Portions of a question dataset
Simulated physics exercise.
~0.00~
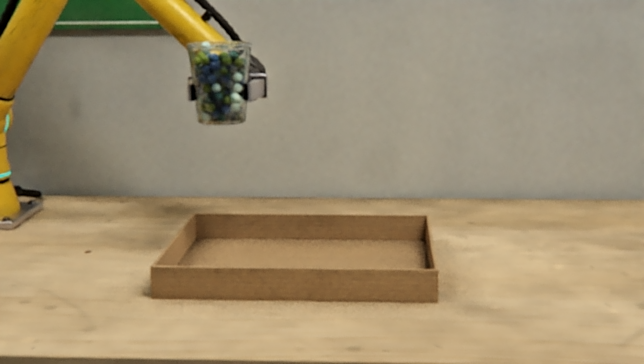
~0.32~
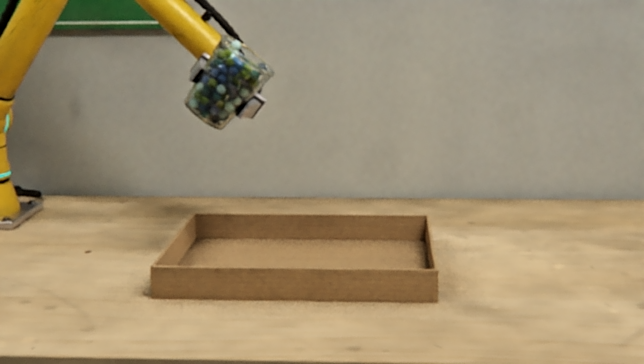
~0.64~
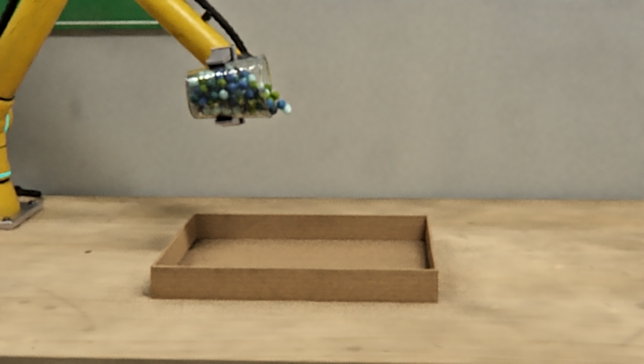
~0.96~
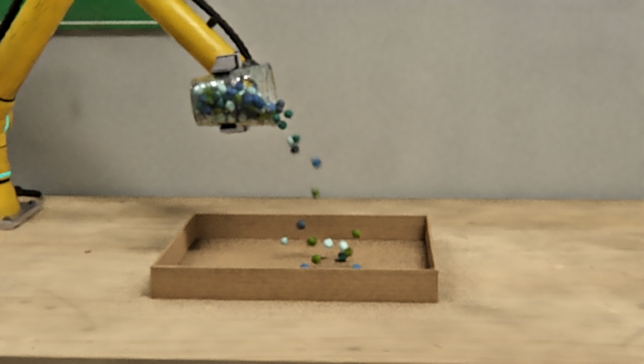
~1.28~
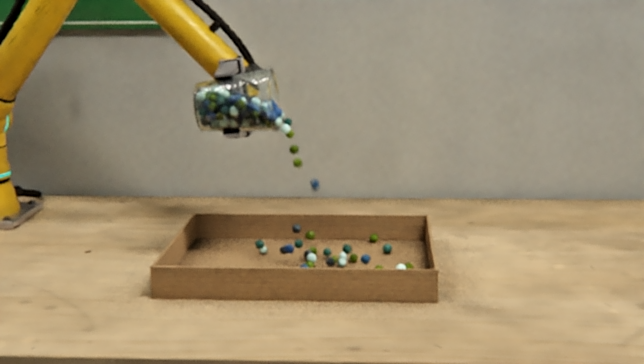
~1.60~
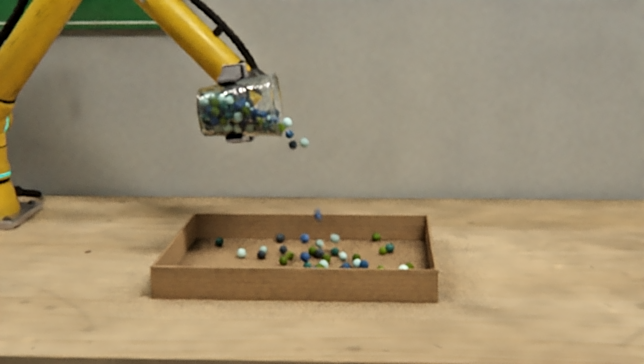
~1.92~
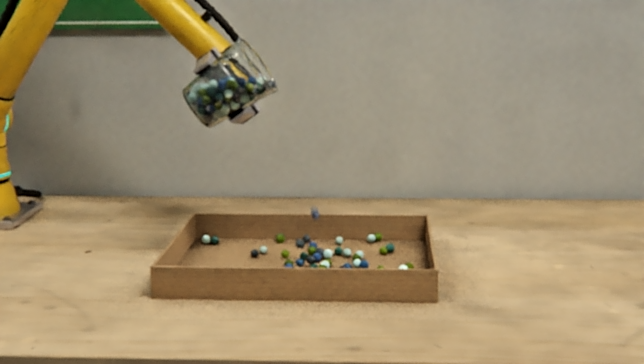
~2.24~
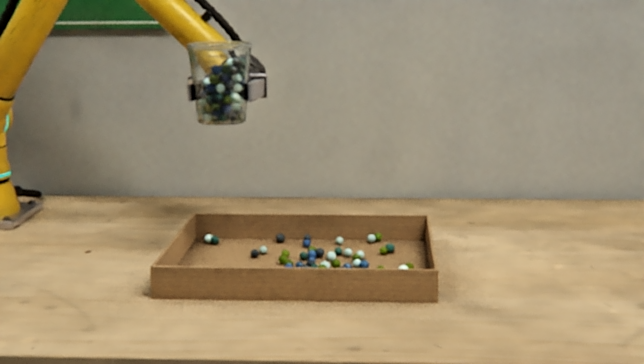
A yellow robot arm tips a clear cup, spills some colourful balls into a tray, then rights it.
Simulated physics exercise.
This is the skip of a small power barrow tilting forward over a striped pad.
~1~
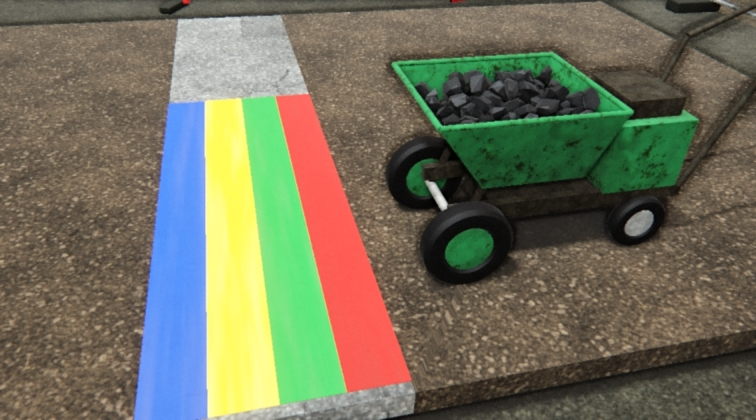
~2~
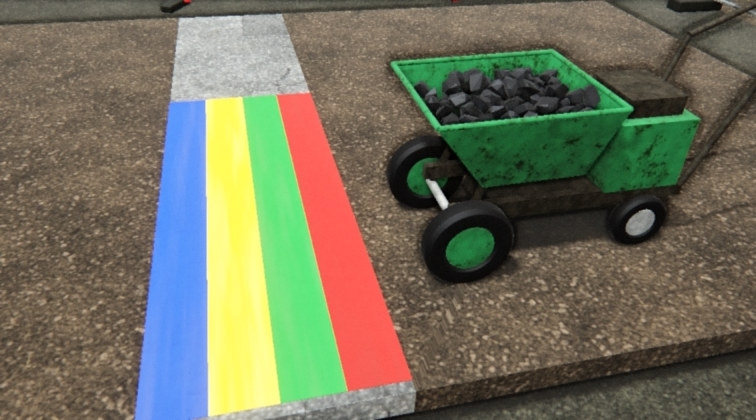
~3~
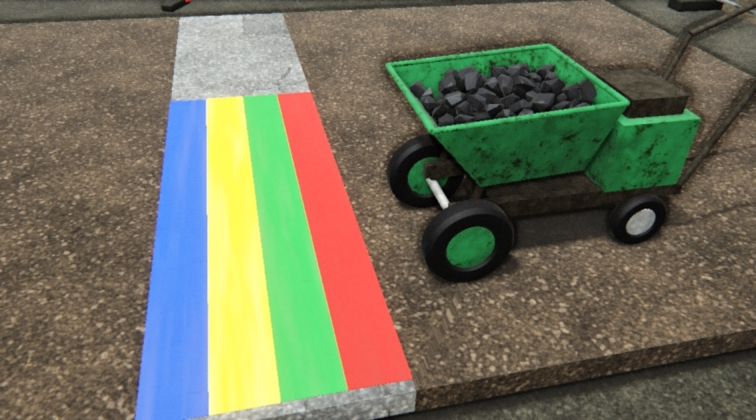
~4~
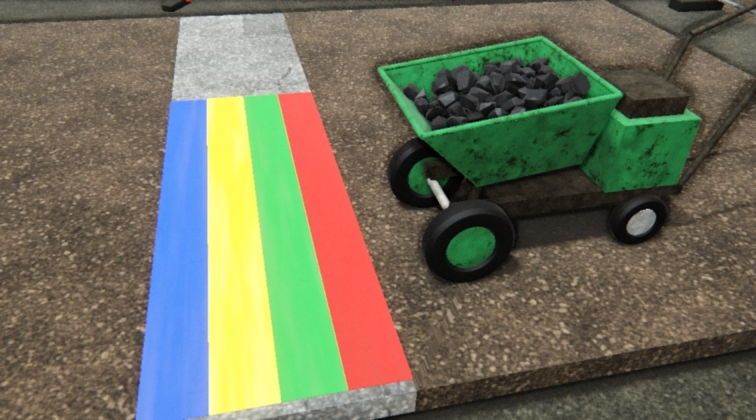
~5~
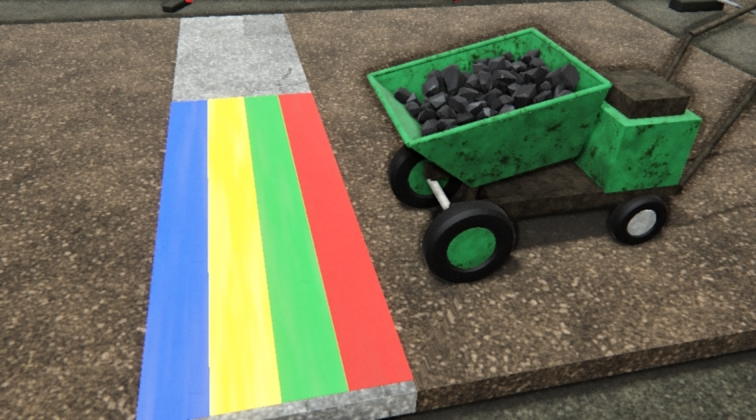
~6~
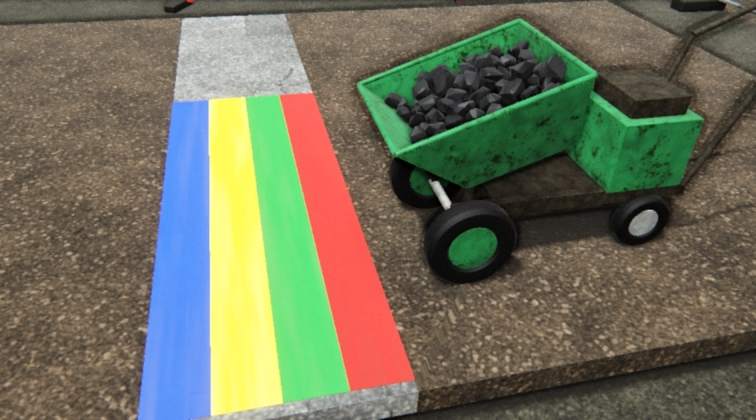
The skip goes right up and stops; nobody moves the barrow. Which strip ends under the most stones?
Most lies over the green band.
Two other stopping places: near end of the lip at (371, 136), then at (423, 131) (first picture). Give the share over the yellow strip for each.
Roughly 30 per cent, and 30 per cent.
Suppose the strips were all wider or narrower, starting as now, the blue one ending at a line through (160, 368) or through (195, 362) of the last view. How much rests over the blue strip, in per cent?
Near 10 % and 10 %.
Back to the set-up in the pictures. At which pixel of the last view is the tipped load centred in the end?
Around (267, 253).
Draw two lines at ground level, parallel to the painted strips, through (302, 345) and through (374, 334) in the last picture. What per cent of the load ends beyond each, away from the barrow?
About 50 and 70 per cent.
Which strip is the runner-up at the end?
The runner-up: The strip in yellow.
Shortly afterwards, skip tipped steeply; the whole lot in the skip.
Next, skip tipped right over; the bulk in the skip; near a quarter over the green strip; a little over the yellow strip; only a few falling.
Some moments later, skip tipped right over; near a third in the skip; only a few over the red strip; near a third over the green strip; near a quarter over the yellow strip; a little over the blue strip; only a few off the paint.
In the end, skip tipped right over; near a third in the skip; only a few over the red strip; near a third over the green strip; near a quarter over the yellow strip; a little over the blue strip; only a few off the paint.
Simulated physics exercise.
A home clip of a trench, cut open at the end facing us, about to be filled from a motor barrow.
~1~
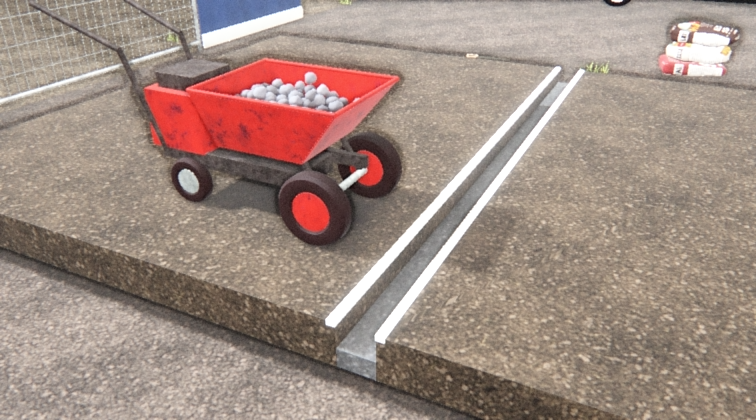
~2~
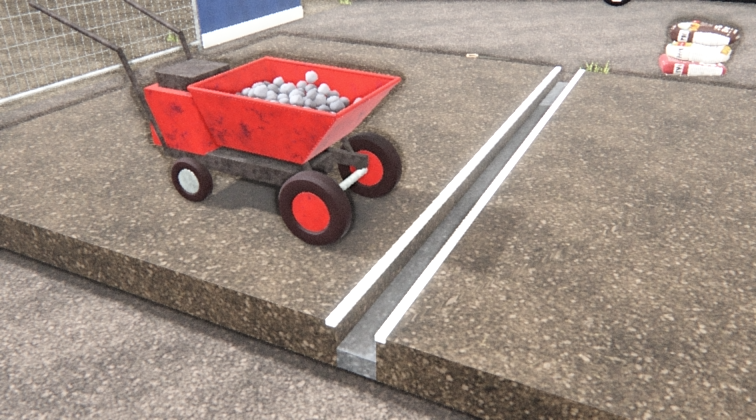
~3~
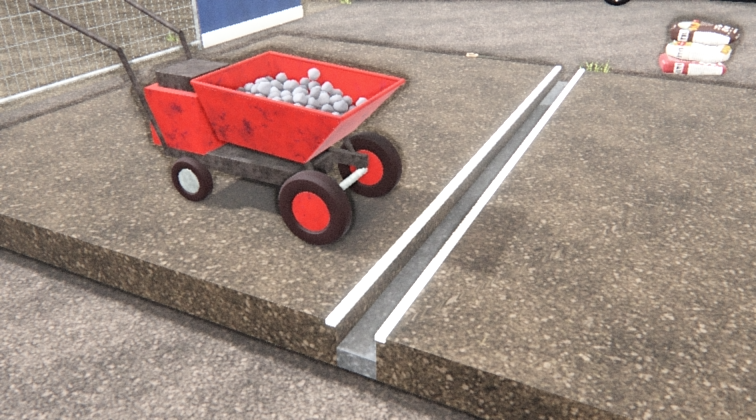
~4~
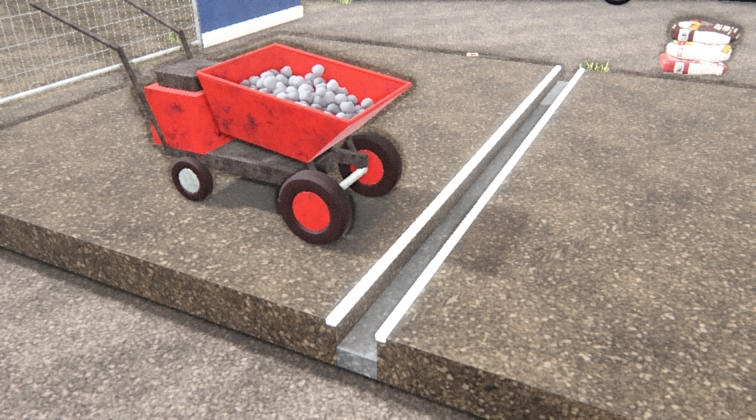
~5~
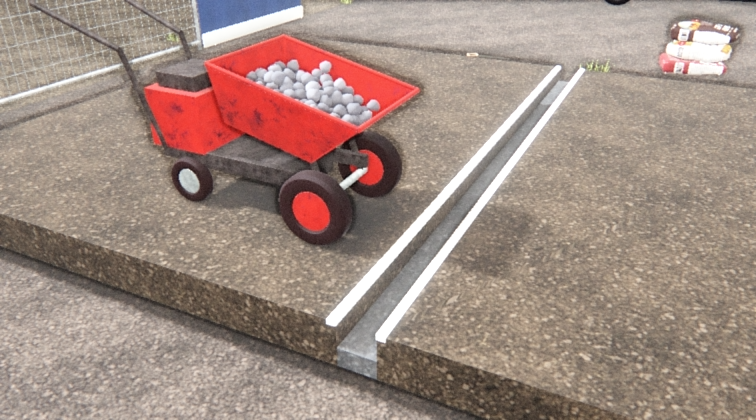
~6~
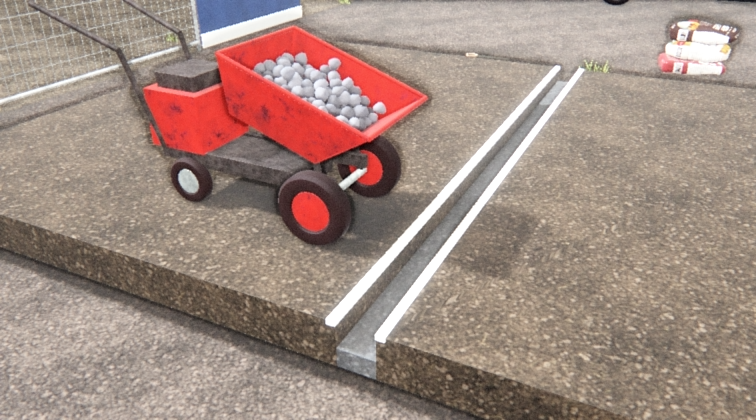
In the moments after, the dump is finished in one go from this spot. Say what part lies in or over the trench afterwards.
Between the edges lies under half of the load.
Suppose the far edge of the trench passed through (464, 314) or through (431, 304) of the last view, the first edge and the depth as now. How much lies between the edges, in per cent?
Near 90 % and 50 %.
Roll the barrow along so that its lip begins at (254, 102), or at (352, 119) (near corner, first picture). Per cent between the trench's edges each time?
In turn 50 and 10 in a hundred.
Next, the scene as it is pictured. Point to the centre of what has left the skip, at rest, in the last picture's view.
At about (487, 244).
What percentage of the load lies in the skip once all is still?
Roughly 0 in a hundred.
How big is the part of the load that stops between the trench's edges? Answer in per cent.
About 20 per cent.
Soon, skip tipped steeply; all in the skip.
A while on, skip tipped steeply; most in the skip; a stray few in or heaped over the trench; a small part beyond it; a stray few falling.
Towards the end, skip tipped right over; about a quarter in the skip; a stray few in or heaped over the trench; most beyond it.
Finally, skip tipped right over; about a quarter in or heaped over the trench; most beyond it.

Work instructions → Pictures are to be left out; repeat all the remaining data exactly.

Task answer →
Simulated physics exercise.
~0.00~
~0.32~
~0.64~
~0.96~
~1.28~
~1.60~
~1.92~
~2.24~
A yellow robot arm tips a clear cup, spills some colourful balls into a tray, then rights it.
Simulated physics exercise.
This is the skip of a small power barrow tilting forward over a striped pad.
~1~
~2~
~3~
~4~
~5~
~6~
The skip goes right up and stops; nobody moves the barrow. Which strip ends under the most stones?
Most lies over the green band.
Two other stopping places: near end of the lip at (371, 136), then at (423, 131) (first picture). Give the share over the yellow strip for each.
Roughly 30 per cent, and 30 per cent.
Suppose the strips were all wider or narrower, starting as now, the blue one ending at a line through (160, 368) or through (195, 362) of the last view. How much rests over the blue strip, in per cent?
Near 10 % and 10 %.
Back to the set-up in the pictures. At which pixel of the last view is the tipped load centred in the end?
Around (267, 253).
Draw two lines at ground level, parallel to the painted strips, through (302, 345) and through (374, 334) in the last picture. What per cent of the load ends beyond each, away from the barrow?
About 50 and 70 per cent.
Which strip is the runner-up at the end?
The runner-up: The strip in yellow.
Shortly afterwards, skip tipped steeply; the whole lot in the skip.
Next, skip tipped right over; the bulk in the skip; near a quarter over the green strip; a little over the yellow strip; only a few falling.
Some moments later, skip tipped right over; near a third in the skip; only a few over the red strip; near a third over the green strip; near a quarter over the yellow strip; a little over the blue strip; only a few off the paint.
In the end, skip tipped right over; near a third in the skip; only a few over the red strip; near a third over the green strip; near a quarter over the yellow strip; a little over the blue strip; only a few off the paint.
Simulated physics exercise.
A home clip of a trench, cut open at the end facing us, about to be filled from a motor barrow.
~1~
~2~
~3~
~4~
~5~
~6~
In the moments after, the dump is finished in one go from this spot. Say what part lies in or over the trench afterwards.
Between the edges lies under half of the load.
Suppose the far edge of the trench passed through (464, 314) or through (431, 304) of the last view, the first edge and the depth as now. How much lies between the edges, in per cent?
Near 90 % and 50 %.
Roll the barrow along so that its lip begins at (254, 102), or at (352, 119) (near corner, first picture). Per cent between the trench's edges each time?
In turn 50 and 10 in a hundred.
Next, the scene as it is pictured. Point to the centre of what has left the skip, at rest, in the last picture's view.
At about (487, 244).
What percentage of the load lies in the skip once all is still?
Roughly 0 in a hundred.
How big is the part of the load that stops between the trench's edges? Answer in per cent.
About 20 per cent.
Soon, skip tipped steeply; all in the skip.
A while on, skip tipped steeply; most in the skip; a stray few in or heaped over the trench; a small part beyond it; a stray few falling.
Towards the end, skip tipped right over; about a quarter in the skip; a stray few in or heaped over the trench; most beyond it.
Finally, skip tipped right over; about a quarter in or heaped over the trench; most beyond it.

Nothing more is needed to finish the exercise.